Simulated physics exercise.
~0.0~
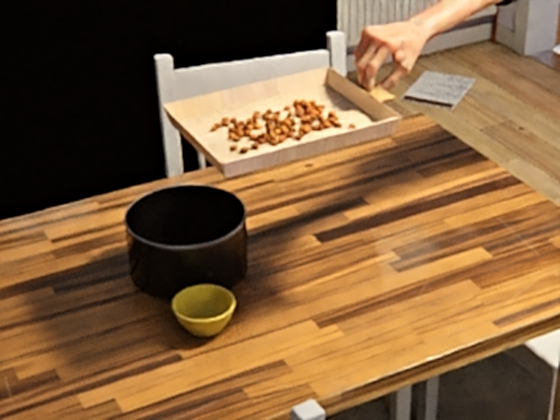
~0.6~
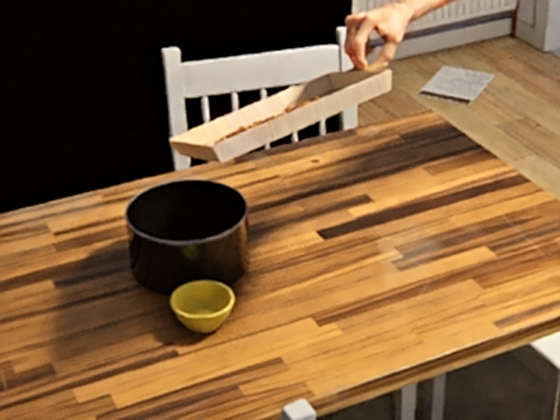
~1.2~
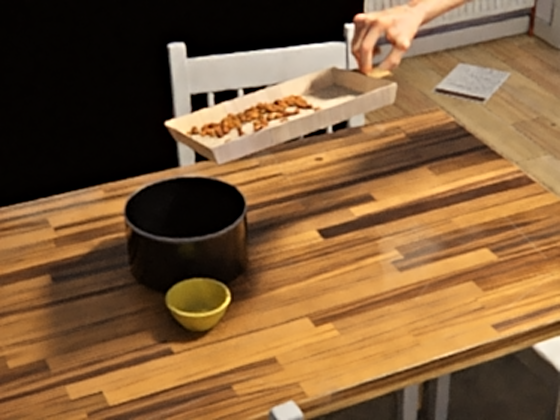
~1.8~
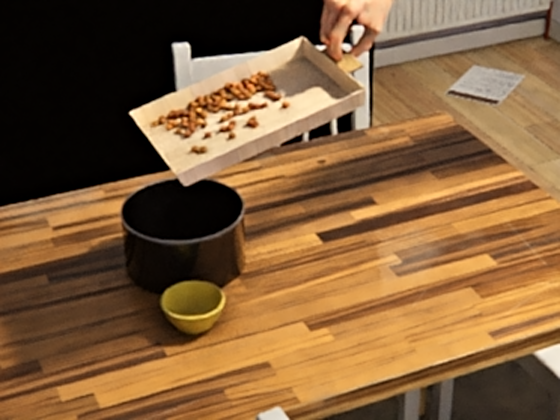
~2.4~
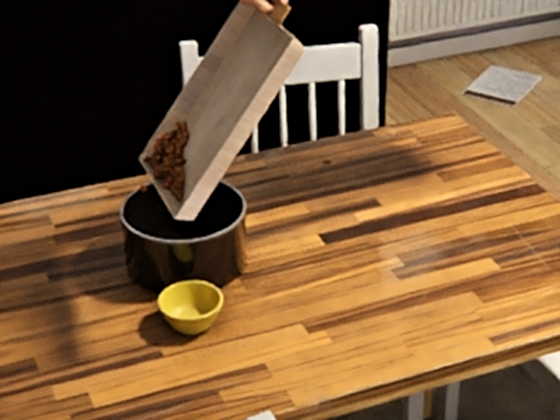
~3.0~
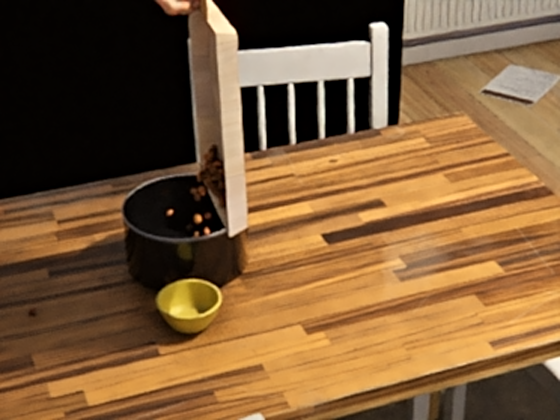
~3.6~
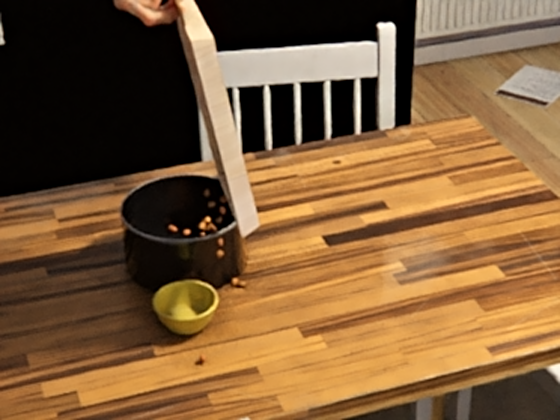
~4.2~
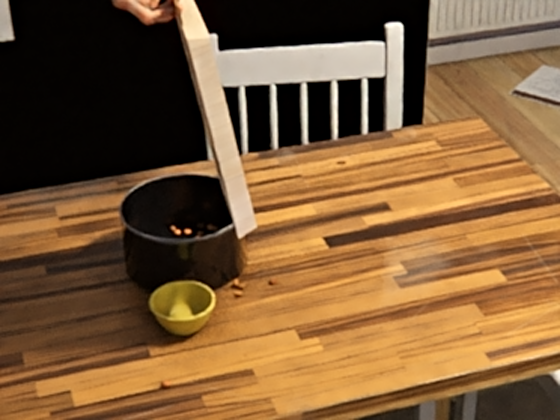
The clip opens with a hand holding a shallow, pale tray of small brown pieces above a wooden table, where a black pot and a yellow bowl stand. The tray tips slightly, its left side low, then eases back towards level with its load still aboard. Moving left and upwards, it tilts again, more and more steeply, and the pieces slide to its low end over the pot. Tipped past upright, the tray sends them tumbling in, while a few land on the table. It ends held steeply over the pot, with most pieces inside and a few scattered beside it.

_Given task:_
Ignore the images and quote every line of the listing exactly.

_Task answer:_
Simulated physics exercise.
~0.0~
~0.6~
~1.2~
~1.8~
~2.4~
~3.0~
~3.6~
~4.2~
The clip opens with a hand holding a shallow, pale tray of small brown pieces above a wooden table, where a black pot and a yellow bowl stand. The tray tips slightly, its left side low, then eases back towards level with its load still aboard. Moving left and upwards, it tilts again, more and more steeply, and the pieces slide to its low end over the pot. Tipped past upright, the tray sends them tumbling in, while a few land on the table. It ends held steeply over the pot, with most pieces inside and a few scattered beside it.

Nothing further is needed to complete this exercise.